Challenge: Locate every line in the records below that contains the word "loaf", and copy each one.

** start of The records **

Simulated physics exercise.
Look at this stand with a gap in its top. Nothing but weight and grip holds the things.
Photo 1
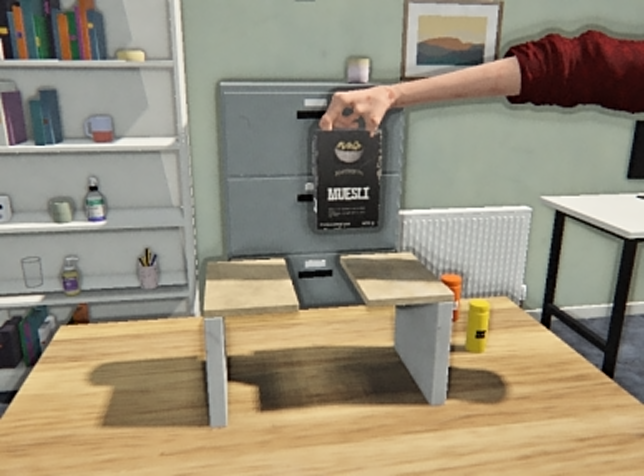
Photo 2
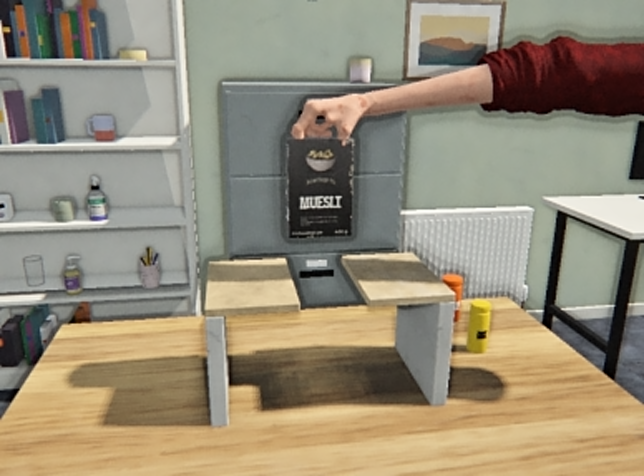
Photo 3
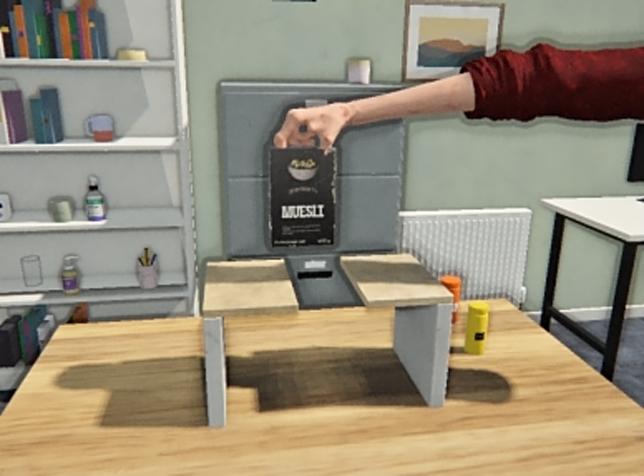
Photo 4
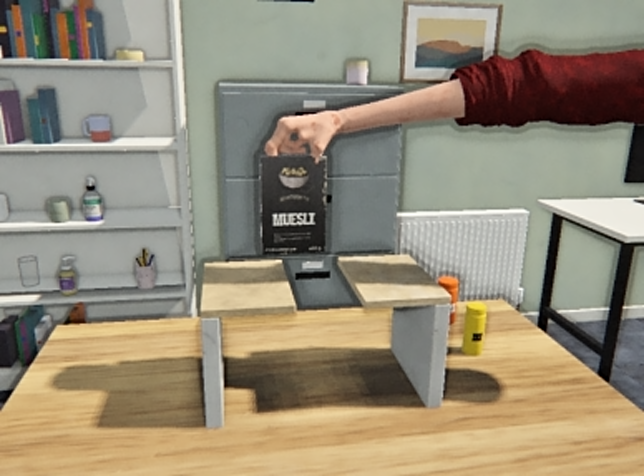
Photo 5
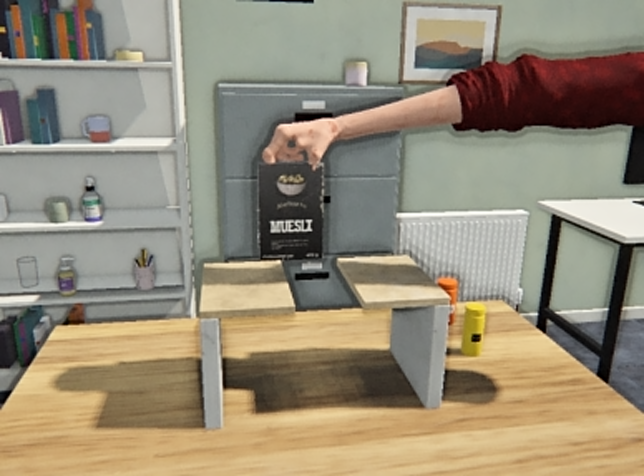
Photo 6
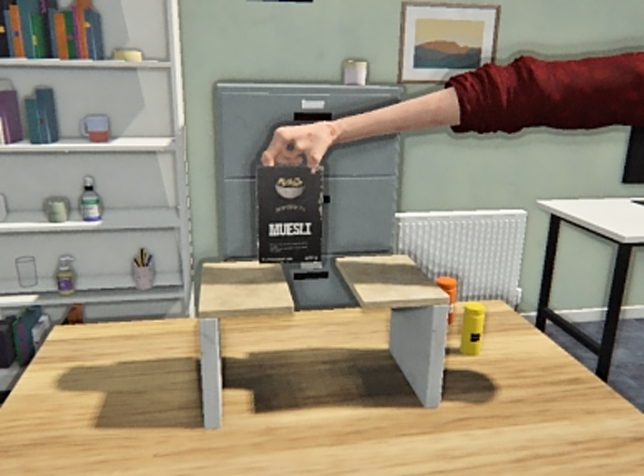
To begin with, a hand in a red sleeve holds a black muesli packet high over a small stand with a gap in its top, a yellow shaker behind it. The hand carries the packet left and downward, then slows, with only slight movement just above the stand.
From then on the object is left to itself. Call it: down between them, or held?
Held.
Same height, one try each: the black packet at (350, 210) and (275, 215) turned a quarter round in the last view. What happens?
First try it gets held up; second try it gets held up.
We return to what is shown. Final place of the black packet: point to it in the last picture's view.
At about (327, 257).
Then, 0.30 s after the last picture, black packet tipped 5° from how it was near (293, 235).
Then, 0.50 s after the last picture, black packet tipped 42° from how it was near (321, 248).
At rest, tipped over on the stand or table, black packet; the other 2 in place. Seen from the same camera at the end, black packet near (327, 256). The packet is caught.
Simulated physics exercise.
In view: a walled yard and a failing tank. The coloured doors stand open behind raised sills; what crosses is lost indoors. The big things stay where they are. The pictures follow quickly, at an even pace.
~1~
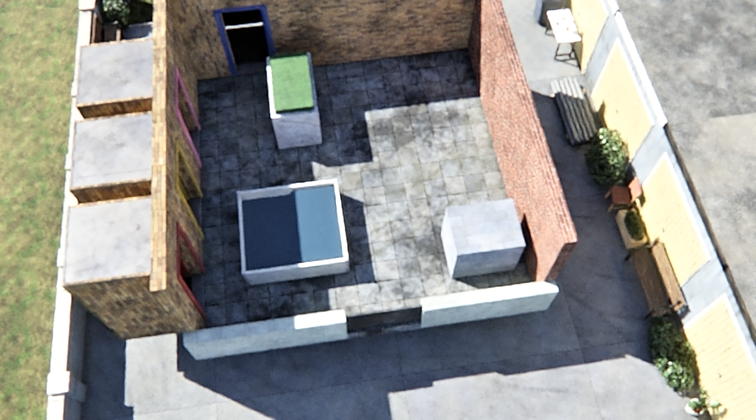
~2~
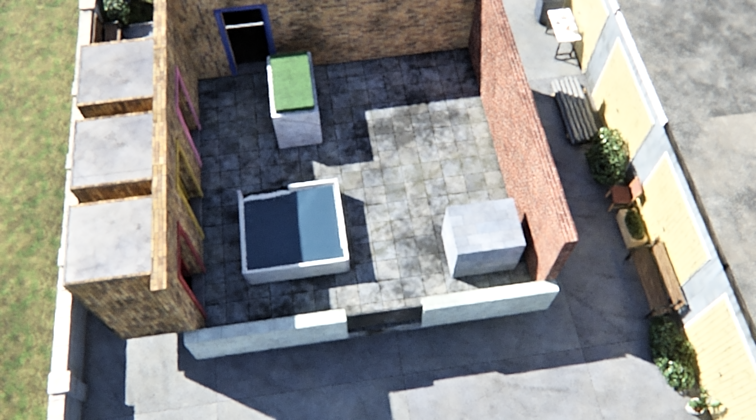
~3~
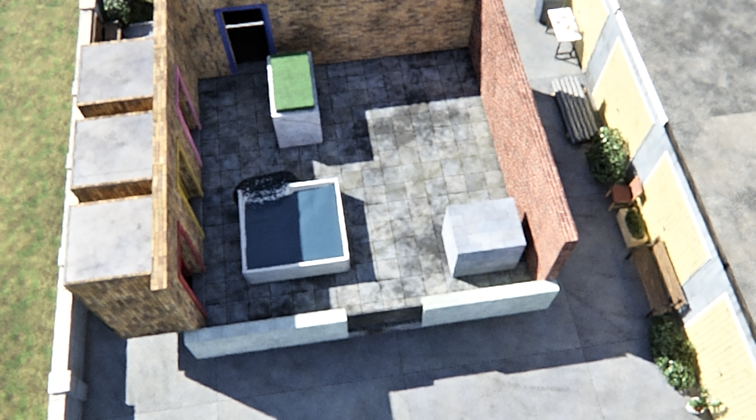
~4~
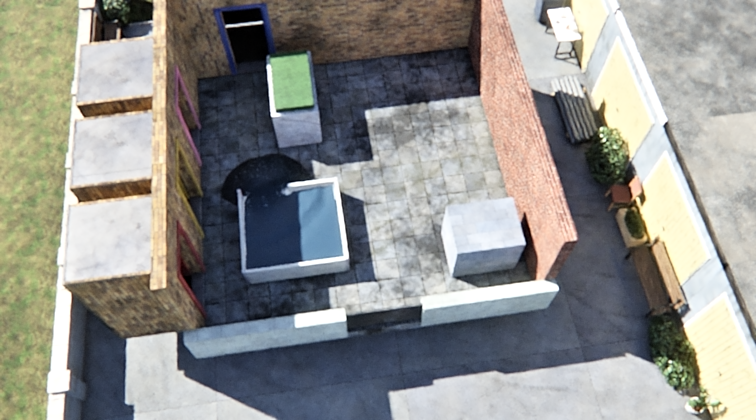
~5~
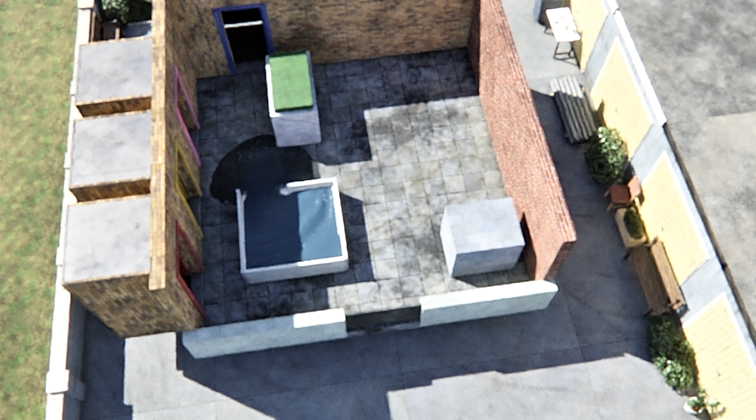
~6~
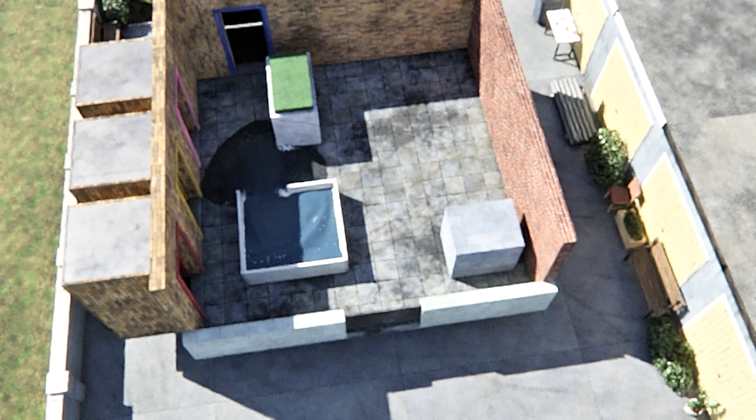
Water pours from the tank's far side and spreads across the paving in the walled yard.
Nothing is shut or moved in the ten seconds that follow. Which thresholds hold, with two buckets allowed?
The blue door lets in a lot; the yellow door admits no more than that; the red door admits no more than that; the pink door lets in a lot.
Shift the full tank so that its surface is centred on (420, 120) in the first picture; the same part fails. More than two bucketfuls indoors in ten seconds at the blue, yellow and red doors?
My reading: The blue one is under, the yellow one is under, the red one takes less.
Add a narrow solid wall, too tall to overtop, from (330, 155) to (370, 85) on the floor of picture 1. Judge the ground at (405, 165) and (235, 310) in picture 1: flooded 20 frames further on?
In that order: Not flooded, dry.
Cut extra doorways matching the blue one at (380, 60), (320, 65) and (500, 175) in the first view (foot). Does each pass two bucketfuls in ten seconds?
As listed: Stays under, takes less, is under.
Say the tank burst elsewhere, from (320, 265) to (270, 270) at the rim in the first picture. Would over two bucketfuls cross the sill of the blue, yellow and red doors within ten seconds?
In short: Blue takes less, yellow stays under, red takes more.
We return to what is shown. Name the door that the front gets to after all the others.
The door marked red.
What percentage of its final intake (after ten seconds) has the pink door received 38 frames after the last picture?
I make it 70 per cent.
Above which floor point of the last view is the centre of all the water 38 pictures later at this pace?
Around (296, 158).
A moment on, water covers 20 % of the floor; the blue door wet at the sill, nothing in, the yellow door not reached, the red door not reached, the pink door wet at the sill, nothing in.
Next, water covers 25 % of the floor; the blue door under two buckets in, the yellow door wet at the sill, nothing in, the red door not reached, the pink door under two buckets in.
Then, water covers 35 % of the floor; the blue door over two buckets in, the yellow door wet at the sill, nothing in, the red door not reached, the pink door over two buckets in.
Later, water covers 50 % of the floor; the blue door far over two buckets in, the yellow door wet at the sill, nothing in, the red door not reached, the pink door over two buckets in.
In the end, water covers 75 % of the floor; the blue door far over two buckets in, the yellow door wet at the sill, nothing in, the red door wet at the sill, nothing in, the pink door far over two buckets in.
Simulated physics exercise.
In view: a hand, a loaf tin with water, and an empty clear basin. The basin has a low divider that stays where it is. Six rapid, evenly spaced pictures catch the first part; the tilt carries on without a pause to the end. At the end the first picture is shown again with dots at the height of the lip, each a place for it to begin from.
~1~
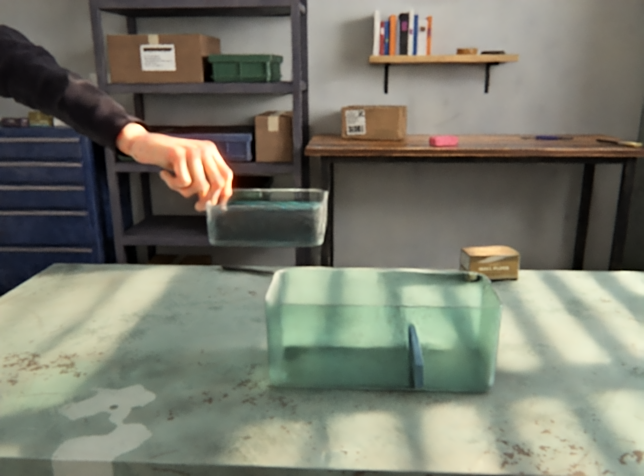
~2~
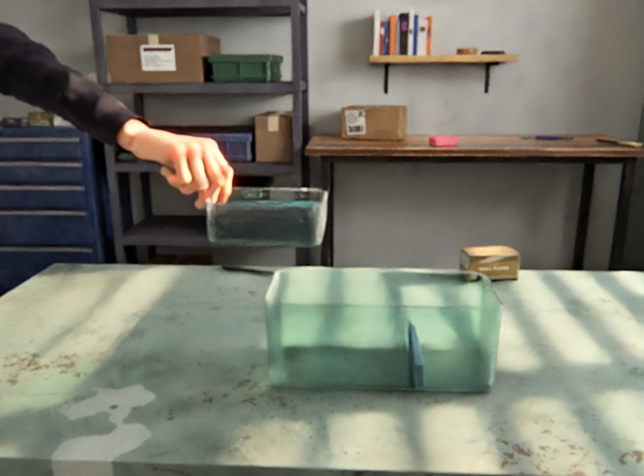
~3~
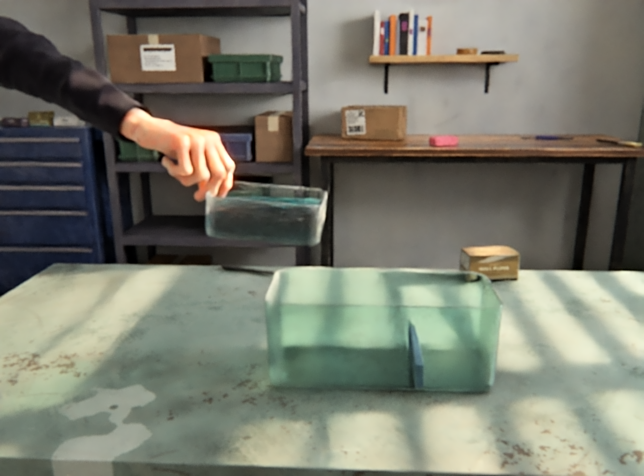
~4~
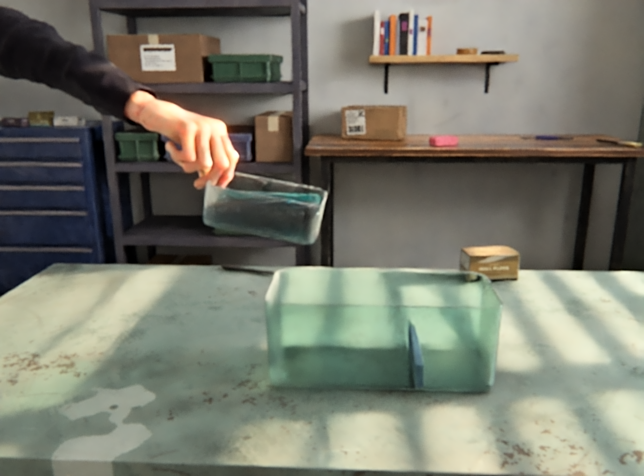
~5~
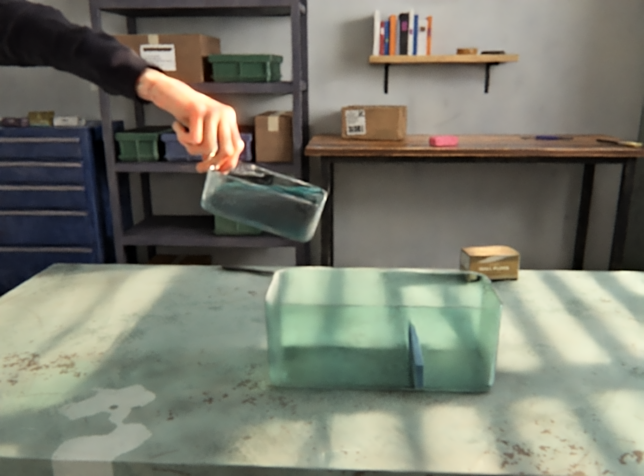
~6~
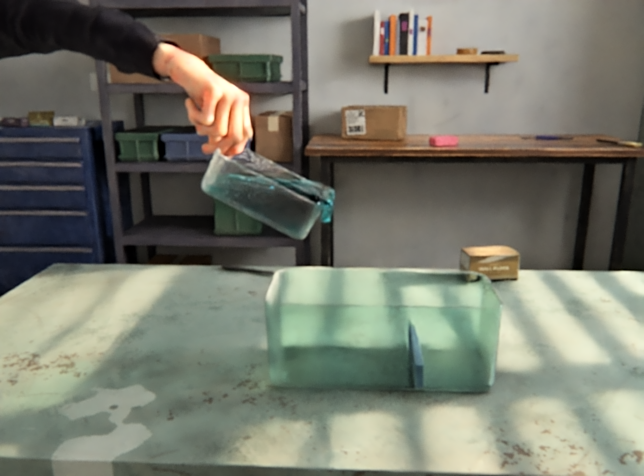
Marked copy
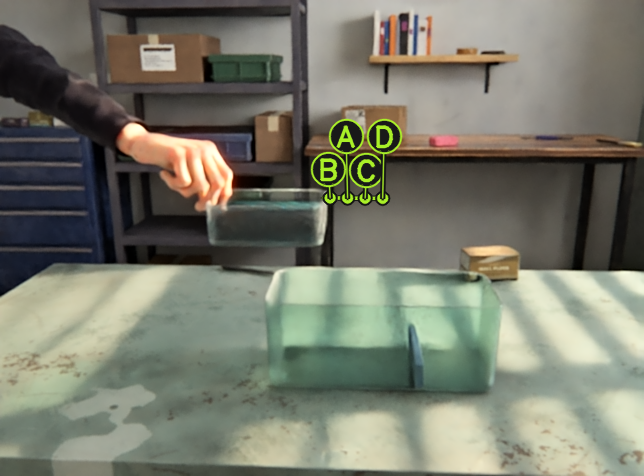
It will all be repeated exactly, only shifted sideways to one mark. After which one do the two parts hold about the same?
Best: A.
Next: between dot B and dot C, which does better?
Dot C.
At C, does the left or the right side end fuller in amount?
More ends on the right.
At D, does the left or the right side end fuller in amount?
The right one.
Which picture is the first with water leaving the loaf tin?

** end of The records **

Output of the exercise:
In view: a hand, a loaf tin with water, and an empty clear basin. The basin has a low divider that stays where it is. Six rapid, evenly spaced pictures catch the first part; the tilt carries on without a pause to the end. At the end the first picture is shown again with dots at the height of the lip, each a place for it to begin from.
Which picture is the first with water leaving the loaf tin?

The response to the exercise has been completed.